- [Requirement] Print every record below exactly as written.

- [Data in this exercise]
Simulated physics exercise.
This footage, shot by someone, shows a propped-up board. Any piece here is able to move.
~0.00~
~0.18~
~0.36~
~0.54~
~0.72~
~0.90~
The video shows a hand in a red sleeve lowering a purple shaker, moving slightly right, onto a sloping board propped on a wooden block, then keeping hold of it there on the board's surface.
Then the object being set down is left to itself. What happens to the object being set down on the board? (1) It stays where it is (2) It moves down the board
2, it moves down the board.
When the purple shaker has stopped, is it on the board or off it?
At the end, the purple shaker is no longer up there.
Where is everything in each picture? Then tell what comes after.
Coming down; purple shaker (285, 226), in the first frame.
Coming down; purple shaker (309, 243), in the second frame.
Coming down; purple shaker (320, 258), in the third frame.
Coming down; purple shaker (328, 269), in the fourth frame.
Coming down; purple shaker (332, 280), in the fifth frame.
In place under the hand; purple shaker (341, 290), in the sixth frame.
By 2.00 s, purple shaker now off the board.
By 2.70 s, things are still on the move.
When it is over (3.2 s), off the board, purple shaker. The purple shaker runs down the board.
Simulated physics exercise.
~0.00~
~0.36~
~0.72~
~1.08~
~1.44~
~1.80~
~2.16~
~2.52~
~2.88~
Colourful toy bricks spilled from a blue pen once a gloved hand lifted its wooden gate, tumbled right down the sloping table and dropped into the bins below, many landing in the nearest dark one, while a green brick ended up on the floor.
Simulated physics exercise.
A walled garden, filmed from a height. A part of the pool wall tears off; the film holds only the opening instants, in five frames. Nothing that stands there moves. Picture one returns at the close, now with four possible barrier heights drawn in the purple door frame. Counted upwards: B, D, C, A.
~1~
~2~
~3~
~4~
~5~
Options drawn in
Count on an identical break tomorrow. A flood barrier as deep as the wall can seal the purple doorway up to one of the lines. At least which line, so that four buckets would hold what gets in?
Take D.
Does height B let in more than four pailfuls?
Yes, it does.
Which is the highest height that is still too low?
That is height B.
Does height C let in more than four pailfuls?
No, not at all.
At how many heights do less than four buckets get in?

- [Completed task]
Simulated physics exercise.
This footage, shot by someone, shows a propped-up board. Any piece here is able to move.
~0.00~
~0.18~
~0.36~
~0.54~
~0.72~
~0.90~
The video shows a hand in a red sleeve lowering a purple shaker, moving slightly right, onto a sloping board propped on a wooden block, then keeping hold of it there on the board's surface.
Then the object being set down is left to itself. What happens to the object being set down on the board? (1) It stays where it is (2) It moves down the board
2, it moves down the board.
When the purple shaker has stopped, is it on the board or off it?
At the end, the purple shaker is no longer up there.
Where is everything in each picture? Then tell what comes after.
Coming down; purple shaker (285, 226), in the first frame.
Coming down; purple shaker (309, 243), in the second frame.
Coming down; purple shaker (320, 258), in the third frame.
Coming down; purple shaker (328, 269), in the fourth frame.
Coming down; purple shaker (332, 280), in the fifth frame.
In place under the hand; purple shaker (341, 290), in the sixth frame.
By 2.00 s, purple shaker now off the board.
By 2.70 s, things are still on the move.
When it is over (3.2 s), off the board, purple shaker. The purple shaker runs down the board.
Simulated physics exercise.
~0.00~
~0.36~
~0.72~
~1.08~
~1.44~
~1.80~
~2.16~
~2.52~
~2.88~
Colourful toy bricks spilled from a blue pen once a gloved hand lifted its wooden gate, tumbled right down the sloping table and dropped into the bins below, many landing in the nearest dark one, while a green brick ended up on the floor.
Simulated physics exercise.
A walled garden, filmed from a height. A part of the pool wall tears off; the film holds only the opening instants, in five frames. Nothing that stands there moves. Picture one returns at the close, now with four possible barrier heights drawn in the purple door frame. Counted upwards: B, D, C, A.
~1~
~2~
~3~
~4~
~5~
Options drawn in
Count on an identical break tomorrow. A flood barrier as deep as the wall can seal the purple doorway up to one of the lines. At least which line, so that four buckets would hold what gets in?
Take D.
Does height B let in more than four pailfuls?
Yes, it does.
Which is the highest height that is still too low?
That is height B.
Does height C let in more than four pailfuls?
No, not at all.
At how many heights do less than four buckets get in?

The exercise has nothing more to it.